INSTRUCTION
Pull out every line below that contains the word "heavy".

RECORDS PROVIDED

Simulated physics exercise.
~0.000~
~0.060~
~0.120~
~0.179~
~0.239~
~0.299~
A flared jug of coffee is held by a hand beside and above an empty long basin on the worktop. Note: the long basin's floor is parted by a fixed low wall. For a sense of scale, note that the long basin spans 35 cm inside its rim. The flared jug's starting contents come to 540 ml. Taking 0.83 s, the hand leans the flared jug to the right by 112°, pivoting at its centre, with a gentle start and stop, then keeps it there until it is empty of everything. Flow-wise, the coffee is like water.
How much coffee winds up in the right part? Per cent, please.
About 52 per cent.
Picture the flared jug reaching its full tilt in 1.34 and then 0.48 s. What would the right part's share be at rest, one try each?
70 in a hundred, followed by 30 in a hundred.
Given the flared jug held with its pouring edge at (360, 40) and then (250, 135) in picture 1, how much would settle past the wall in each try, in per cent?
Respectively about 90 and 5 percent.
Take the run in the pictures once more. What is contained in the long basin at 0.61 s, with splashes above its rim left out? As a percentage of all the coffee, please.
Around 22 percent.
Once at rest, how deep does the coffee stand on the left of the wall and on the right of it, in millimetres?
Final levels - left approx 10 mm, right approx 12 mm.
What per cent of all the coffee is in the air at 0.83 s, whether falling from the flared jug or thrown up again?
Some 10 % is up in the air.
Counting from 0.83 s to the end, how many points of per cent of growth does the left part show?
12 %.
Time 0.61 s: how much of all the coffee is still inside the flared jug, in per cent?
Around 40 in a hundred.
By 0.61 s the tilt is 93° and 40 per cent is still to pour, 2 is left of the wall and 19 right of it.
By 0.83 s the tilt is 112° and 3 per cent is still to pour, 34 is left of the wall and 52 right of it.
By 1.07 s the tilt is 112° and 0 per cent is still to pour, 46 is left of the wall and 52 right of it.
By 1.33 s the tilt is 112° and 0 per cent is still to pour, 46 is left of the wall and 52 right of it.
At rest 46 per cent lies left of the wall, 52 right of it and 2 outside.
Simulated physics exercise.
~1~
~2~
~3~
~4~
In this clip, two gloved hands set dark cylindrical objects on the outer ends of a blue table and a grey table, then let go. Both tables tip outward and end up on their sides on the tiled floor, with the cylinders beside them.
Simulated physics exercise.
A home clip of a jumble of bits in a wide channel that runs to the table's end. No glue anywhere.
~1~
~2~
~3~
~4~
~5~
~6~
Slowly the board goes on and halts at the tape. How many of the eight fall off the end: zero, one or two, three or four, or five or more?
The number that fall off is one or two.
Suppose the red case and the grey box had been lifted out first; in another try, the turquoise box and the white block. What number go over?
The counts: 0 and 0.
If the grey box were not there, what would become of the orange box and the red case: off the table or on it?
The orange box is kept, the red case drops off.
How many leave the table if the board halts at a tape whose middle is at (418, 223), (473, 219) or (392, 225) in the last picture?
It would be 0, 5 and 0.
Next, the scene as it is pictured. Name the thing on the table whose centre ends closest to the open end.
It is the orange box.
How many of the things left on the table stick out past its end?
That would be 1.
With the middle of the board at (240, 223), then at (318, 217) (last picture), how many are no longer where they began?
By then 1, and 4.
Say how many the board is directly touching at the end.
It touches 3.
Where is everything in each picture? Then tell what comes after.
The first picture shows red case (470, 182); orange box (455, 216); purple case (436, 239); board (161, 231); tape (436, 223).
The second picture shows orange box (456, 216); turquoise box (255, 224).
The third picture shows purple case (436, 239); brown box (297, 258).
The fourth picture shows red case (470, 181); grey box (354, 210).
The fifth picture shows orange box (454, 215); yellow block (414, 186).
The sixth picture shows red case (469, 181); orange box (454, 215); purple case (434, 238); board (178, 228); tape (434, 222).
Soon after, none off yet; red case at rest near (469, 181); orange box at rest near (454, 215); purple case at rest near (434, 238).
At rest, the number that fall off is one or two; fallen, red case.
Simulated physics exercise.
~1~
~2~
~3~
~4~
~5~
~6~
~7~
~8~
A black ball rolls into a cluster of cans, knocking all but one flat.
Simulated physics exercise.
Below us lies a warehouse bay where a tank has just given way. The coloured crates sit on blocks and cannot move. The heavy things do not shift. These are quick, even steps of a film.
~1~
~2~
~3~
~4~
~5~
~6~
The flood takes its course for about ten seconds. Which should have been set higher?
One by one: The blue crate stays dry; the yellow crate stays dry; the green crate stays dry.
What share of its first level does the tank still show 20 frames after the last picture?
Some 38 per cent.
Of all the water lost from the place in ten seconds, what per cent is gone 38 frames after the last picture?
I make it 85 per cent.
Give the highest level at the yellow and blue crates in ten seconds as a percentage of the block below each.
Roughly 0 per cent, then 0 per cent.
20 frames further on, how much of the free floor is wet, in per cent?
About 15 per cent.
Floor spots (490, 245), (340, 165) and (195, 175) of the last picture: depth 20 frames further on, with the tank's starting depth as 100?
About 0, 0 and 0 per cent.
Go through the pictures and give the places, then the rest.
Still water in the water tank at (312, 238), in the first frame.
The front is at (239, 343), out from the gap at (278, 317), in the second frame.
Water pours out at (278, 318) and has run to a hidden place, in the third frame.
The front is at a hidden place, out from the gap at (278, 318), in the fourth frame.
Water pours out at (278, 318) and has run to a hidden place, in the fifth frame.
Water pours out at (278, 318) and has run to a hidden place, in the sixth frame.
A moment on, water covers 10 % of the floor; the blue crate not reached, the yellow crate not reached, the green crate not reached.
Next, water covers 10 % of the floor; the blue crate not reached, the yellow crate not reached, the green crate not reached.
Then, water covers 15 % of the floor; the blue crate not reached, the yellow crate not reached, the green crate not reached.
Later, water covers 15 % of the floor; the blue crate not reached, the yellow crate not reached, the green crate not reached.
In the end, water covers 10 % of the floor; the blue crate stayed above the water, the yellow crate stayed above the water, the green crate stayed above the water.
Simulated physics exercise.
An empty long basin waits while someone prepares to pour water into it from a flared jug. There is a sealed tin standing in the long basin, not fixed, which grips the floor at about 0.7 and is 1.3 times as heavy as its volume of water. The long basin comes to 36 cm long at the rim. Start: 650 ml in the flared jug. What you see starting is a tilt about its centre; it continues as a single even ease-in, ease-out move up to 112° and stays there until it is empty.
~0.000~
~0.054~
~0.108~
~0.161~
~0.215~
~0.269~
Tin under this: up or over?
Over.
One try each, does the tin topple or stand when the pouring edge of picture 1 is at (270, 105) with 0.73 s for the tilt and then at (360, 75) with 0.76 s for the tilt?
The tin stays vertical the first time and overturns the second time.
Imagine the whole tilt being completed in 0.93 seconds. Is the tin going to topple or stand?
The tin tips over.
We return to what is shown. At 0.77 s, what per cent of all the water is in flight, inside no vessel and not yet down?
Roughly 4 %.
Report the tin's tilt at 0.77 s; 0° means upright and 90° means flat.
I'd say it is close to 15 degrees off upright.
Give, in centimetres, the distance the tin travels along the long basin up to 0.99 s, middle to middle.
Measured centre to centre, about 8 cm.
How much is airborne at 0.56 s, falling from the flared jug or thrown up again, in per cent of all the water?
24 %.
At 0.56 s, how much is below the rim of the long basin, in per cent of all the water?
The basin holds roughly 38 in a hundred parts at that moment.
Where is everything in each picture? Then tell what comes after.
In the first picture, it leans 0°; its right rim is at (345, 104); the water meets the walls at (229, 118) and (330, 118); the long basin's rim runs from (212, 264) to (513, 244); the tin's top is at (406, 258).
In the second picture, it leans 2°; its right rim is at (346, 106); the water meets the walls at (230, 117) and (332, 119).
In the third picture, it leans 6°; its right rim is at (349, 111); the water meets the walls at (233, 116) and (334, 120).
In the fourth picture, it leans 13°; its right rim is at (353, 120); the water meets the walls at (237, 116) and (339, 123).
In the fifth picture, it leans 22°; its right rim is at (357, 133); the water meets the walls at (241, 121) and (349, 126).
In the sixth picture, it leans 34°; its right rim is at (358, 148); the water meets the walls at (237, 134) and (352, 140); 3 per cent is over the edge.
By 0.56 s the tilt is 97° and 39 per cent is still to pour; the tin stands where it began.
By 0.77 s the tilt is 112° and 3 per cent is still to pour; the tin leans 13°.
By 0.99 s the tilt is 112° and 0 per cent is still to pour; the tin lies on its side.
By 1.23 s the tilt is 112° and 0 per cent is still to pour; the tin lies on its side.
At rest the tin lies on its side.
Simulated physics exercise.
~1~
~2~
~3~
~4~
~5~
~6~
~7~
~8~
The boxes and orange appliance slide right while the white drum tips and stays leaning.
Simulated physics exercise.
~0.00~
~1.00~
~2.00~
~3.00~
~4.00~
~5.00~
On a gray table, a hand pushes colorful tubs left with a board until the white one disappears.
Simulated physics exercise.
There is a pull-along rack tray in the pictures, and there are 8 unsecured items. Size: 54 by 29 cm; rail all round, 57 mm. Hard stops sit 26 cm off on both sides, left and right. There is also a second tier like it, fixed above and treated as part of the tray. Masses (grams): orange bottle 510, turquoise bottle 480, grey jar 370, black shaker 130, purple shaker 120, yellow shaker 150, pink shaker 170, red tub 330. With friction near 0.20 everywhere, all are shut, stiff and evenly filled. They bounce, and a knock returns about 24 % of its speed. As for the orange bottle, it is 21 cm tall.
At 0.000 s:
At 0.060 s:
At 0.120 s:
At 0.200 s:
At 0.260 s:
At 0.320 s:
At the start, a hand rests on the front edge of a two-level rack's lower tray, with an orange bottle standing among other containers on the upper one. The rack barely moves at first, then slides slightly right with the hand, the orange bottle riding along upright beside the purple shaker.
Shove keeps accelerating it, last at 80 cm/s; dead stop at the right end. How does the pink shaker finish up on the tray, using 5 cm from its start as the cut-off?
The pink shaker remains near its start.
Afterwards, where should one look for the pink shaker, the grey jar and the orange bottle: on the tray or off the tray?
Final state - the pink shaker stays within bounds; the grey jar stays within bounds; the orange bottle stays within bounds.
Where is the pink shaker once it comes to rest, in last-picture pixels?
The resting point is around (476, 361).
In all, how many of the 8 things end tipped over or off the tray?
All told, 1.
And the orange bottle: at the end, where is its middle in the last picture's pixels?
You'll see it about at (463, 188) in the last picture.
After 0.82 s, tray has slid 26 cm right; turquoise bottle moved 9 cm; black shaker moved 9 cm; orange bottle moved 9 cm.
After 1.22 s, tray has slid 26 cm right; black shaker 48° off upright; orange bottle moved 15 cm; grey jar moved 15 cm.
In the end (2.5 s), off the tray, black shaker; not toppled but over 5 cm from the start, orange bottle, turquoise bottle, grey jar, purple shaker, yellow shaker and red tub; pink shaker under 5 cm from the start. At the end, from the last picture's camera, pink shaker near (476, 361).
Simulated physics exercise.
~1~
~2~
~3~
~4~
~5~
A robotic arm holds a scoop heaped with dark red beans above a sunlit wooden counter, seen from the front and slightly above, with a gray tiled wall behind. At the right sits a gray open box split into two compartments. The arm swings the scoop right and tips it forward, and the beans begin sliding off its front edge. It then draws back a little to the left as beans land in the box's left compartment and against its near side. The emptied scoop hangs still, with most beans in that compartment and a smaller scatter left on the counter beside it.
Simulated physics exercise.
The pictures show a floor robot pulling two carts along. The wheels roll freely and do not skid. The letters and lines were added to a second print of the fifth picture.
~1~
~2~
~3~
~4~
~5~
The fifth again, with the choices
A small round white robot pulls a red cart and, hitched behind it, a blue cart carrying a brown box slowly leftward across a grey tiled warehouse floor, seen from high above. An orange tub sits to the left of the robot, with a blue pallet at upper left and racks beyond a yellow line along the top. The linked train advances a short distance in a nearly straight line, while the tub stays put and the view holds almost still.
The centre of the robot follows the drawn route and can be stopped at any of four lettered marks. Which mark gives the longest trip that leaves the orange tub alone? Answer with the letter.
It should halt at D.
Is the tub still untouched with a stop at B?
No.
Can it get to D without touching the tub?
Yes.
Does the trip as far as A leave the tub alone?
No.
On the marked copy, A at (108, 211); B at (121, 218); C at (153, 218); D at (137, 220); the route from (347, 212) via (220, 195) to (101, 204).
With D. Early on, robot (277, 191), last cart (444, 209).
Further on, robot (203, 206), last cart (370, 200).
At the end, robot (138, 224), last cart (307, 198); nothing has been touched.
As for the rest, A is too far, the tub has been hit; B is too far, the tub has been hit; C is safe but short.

IN RESPONSE
Below us lies a warehouse bay where a tank has just given way. The coloured crates sit on blocks and cannot move. The heavy things do not shift. These are quick, even steps of a film.
An empty long basin waits while someone prepares to pour water into it from a flared jug. There is a sealed tin standing in the long basin, not fixed, which grips the floor at about 0.7 and is 1.3 times as heavy as its volume of water. The long basin comes to 36 cm long at the rim. Start: 650 ml in the flared jug. What you see starting is a tilt about its centre; it continues as a single even ease-in, ease-out move up to 112° and stays there until it is empty.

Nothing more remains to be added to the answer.